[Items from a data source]
----
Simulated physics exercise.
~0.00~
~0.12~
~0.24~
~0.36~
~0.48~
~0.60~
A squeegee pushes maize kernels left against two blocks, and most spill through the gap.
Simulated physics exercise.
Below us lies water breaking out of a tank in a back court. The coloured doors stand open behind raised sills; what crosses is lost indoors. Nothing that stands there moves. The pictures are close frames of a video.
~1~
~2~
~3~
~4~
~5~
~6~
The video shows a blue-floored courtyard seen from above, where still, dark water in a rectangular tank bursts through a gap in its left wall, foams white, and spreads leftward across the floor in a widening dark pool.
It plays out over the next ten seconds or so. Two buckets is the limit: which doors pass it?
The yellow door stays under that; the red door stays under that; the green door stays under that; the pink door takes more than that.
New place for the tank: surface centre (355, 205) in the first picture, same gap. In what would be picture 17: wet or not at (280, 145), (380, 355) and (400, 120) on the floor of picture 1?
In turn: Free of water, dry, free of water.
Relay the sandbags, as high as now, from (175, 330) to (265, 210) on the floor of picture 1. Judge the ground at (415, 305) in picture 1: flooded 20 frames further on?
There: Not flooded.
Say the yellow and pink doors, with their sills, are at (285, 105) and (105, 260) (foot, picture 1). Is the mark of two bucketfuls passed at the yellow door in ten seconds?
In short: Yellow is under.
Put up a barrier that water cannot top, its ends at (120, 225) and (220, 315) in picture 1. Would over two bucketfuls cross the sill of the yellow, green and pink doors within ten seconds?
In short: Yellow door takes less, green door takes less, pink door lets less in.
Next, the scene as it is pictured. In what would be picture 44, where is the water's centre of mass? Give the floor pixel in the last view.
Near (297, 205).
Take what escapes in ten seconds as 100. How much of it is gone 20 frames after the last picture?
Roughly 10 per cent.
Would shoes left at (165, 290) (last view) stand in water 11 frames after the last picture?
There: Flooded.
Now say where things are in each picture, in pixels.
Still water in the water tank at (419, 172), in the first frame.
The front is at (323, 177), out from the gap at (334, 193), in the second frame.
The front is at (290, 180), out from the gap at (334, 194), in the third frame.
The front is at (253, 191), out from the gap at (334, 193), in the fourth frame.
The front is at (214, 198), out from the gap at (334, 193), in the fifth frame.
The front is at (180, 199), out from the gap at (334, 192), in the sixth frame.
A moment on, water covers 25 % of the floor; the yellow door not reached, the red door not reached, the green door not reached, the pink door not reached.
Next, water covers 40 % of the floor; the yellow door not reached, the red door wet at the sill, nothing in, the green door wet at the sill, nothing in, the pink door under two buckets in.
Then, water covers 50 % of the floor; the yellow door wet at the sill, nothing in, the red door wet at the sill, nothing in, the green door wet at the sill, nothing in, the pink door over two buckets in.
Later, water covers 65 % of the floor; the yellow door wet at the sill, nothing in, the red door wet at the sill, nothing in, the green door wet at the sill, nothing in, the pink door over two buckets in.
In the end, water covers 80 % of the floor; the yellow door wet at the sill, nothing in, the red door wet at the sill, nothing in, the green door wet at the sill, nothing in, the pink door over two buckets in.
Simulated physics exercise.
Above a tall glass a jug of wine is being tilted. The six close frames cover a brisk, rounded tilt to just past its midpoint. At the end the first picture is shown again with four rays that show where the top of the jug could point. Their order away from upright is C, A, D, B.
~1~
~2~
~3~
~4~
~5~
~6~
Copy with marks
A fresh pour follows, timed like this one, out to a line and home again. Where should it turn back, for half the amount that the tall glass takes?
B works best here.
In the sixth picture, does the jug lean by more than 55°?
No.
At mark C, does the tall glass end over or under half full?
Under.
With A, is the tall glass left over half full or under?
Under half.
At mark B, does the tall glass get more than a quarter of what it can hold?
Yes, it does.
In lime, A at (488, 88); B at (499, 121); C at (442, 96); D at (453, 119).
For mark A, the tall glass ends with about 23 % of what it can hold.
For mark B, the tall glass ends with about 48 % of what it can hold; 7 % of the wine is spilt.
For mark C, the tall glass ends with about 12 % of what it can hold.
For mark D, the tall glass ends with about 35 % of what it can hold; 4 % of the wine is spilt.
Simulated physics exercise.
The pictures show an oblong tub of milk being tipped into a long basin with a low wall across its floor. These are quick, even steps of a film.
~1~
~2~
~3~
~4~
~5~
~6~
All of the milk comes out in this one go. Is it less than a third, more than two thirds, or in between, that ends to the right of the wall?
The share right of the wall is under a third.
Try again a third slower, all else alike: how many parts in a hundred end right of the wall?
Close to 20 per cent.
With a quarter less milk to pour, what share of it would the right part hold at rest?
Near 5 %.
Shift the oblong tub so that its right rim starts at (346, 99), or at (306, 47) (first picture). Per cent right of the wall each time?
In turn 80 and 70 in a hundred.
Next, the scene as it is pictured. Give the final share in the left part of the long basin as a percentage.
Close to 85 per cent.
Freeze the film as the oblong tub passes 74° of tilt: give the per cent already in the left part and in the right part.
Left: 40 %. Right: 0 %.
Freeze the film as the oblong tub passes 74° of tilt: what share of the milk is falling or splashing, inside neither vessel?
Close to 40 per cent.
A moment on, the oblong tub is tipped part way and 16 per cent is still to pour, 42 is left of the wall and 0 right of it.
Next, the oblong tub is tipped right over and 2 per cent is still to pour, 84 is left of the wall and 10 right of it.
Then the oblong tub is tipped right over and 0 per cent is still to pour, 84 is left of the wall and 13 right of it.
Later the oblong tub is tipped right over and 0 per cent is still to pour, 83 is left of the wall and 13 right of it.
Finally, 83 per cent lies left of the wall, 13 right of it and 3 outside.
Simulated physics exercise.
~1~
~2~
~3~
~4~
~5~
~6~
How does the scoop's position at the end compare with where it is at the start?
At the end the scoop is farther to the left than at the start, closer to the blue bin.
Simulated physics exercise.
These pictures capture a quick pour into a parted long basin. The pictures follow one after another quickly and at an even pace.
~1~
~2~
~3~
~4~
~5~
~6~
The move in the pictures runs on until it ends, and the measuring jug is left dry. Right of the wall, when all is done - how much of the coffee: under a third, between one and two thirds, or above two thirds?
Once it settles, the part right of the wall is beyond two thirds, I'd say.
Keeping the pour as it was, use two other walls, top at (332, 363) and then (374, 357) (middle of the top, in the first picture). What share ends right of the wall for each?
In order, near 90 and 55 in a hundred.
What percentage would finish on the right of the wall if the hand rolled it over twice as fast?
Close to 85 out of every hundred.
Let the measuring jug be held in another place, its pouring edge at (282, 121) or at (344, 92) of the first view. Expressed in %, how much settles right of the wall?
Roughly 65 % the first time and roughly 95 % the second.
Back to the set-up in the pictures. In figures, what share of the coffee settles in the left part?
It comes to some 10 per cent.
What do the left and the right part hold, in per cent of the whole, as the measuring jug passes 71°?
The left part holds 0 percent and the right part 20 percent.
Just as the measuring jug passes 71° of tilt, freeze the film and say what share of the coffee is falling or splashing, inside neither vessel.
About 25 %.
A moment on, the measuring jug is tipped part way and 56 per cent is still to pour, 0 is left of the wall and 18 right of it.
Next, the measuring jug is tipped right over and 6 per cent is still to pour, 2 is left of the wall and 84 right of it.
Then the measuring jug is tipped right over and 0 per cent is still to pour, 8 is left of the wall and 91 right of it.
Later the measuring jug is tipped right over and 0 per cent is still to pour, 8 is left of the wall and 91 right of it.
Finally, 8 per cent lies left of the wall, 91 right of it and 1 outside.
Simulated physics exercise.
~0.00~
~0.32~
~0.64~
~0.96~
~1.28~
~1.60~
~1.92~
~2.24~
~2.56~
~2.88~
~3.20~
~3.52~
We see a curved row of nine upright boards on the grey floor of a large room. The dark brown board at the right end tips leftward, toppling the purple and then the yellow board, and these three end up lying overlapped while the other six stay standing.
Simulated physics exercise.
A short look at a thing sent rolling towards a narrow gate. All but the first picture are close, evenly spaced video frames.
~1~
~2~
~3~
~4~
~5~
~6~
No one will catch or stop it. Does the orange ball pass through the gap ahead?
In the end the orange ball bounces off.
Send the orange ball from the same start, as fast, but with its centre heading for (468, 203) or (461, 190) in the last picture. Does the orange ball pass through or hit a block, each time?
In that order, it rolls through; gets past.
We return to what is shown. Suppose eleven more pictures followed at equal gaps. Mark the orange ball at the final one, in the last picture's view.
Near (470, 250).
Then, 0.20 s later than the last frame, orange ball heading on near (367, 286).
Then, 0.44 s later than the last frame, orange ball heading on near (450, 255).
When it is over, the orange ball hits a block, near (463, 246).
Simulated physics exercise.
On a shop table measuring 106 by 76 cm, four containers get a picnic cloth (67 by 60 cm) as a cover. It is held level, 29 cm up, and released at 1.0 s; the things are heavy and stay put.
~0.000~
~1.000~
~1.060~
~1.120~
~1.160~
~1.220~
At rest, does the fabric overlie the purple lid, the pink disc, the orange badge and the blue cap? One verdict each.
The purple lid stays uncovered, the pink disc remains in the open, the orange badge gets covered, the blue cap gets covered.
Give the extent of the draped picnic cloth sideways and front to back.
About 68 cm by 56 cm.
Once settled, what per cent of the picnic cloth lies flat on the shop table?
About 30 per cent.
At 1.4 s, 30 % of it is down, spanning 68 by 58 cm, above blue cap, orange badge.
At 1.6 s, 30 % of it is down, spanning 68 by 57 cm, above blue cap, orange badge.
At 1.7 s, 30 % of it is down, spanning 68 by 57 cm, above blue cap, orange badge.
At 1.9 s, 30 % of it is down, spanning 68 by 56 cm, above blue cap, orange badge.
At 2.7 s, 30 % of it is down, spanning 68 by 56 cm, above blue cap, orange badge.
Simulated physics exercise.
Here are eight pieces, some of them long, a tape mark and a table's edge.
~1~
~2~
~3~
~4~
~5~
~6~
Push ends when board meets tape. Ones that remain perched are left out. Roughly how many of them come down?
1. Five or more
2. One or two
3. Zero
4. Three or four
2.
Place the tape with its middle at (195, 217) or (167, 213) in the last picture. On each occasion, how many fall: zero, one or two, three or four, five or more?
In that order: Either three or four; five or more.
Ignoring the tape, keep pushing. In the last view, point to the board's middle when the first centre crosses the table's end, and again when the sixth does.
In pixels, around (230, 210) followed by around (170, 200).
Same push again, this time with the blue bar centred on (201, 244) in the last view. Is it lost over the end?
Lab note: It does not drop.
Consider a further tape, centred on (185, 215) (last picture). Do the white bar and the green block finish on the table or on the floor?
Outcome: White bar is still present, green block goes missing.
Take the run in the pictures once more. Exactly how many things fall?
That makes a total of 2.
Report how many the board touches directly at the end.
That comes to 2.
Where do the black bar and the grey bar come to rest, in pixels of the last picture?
----
**SET EXERCISE**
Look through the data and show every line containing "quick".

**WRITTEN REPLY**
The pictures show an oblong tub of milk being tipped into a long basin with a low wall across its floor. These are quick, even steps of a film.
These pictures capture a quick pour into a parted long basin. The pictures follow one after another quickly and at an even pace.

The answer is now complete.